** DATASET EXTRACT **
******************************
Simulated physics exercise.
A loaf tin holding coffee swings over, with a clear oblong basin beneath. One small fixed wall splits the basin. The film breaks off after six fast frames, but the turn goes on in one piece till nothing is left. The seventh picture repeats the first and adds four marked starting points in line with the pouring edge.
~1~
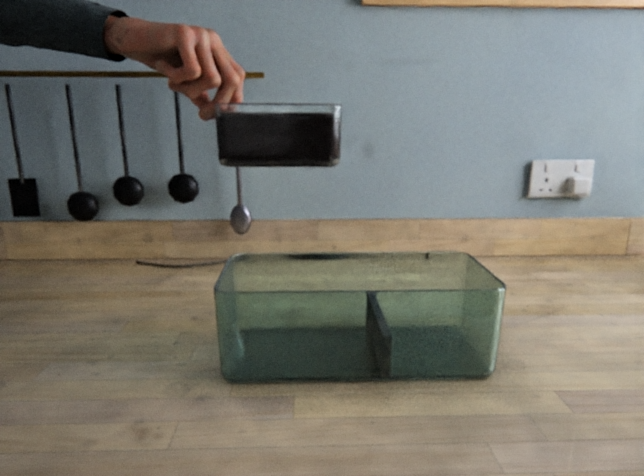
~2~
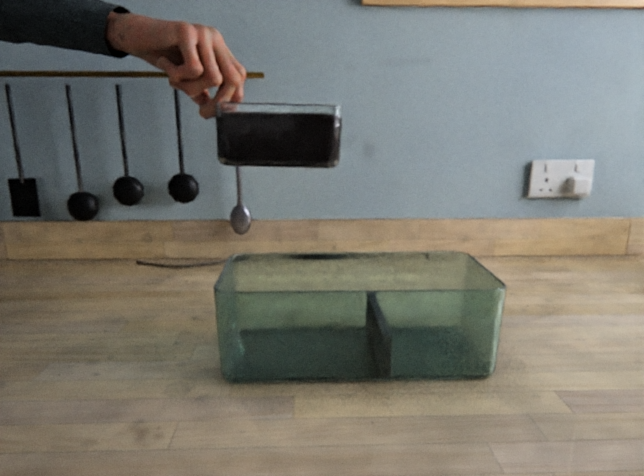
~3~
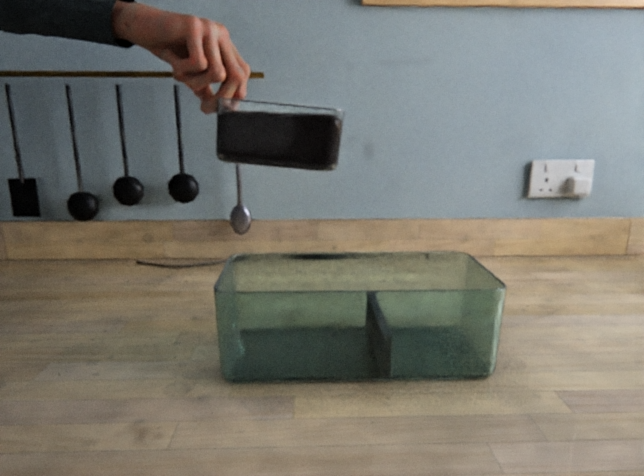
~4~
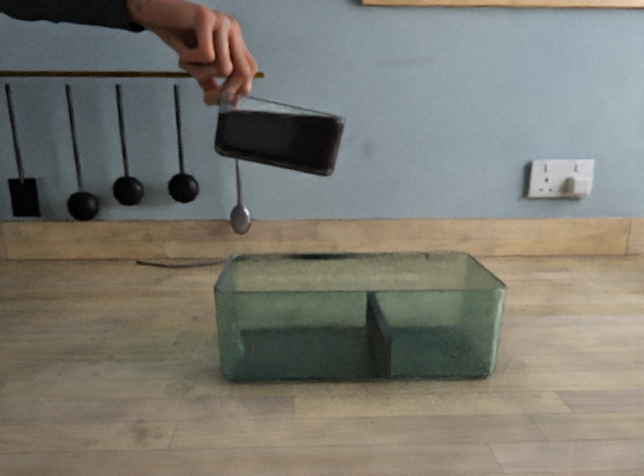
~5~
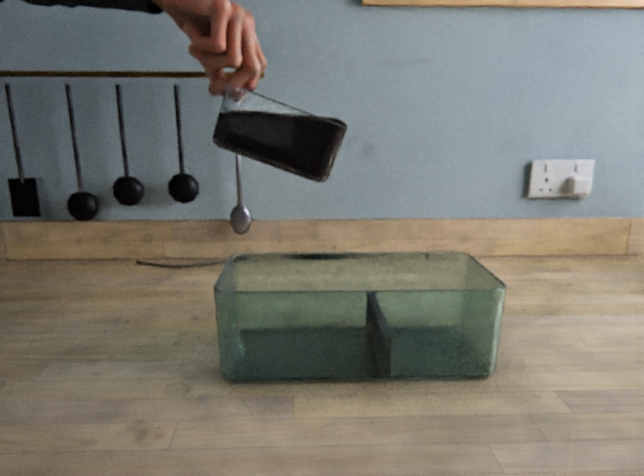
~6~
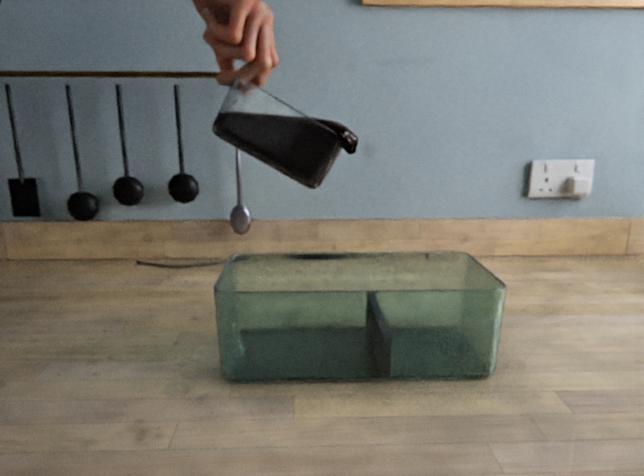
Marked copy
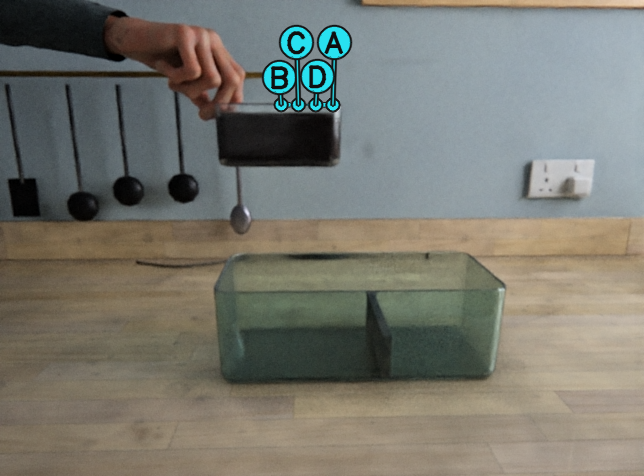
On a wooden kitchen worktop, a hand held a small clear tin of dark liquid above a divided glass basin, then gradually tilted it rightward until the liquid just came over its lip.
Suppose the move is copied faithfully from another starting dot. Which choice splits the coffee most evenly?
D is best.
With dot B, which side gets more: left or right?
The left side.
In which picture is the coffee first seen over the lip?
Picture 5.
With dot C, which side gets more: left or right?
The left side.
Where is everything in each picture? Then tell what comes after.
Upright, lip at (337, 104); basin from (222, 378) to (493, 373); top of the wall at (378, 311); nothing has left yet.
Upright, lip at (338, 106); nothing has left yet.
Tipped about 5°, lip at (339, 110); nothing has left yet.
Tipped about 11°, lip at (342, 117); nothing has left yet.
Tipped about 20°, lip at (343, 126); coffee is over the lip, down to (343, 126).
Tipped about 30°, lip at (343, 137); coffee is over the lip, down to (348, 150).
On the marked copy, A at (332, 104); B at (281, 104); C at (298, 104); D at (315, 104).
For dot A, about 31 % ends left of the wall and 68 % right of it.
For dot B, about 96 % ends left of the wall and 3 % right of it.
For dot C, about 82 % ends left of the wall and 16 % right of it.
For dot D, about 49 % ends left of the wall and 49 % right of it.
******************************
** STATED EXERCISE **
Copy the data exactly. Any picture it contains is to be omitted.

** COMPLETED EXERCISE **
Simulated physics exercise.
A loaf tin holding coffee swings over, with a clear oblong basin beneath. One small fixed wall splits the basin. The film breaks off after six fast frames, but the turn goes on in one piece till nothing is left. The seventh picture repeats the first and adds four marked starting points in line with the pouring edge.
~1~
~2~
~3~
~4~
~5~
~6~
Marked copy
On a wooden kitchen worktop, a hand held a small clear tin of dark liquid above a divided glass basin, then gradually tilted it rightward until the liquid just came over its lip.
Suppose the move is copied faithfully from another starting dot. Which choice splits the coffee most evenly?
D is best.
With dot B, which side gets more: left or right?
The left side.
In which picture is the coffee first seen over the lip?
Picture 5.
With dot C, which side gets more: left or right?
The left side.
Where is everything in each picture? Then tell what comes after.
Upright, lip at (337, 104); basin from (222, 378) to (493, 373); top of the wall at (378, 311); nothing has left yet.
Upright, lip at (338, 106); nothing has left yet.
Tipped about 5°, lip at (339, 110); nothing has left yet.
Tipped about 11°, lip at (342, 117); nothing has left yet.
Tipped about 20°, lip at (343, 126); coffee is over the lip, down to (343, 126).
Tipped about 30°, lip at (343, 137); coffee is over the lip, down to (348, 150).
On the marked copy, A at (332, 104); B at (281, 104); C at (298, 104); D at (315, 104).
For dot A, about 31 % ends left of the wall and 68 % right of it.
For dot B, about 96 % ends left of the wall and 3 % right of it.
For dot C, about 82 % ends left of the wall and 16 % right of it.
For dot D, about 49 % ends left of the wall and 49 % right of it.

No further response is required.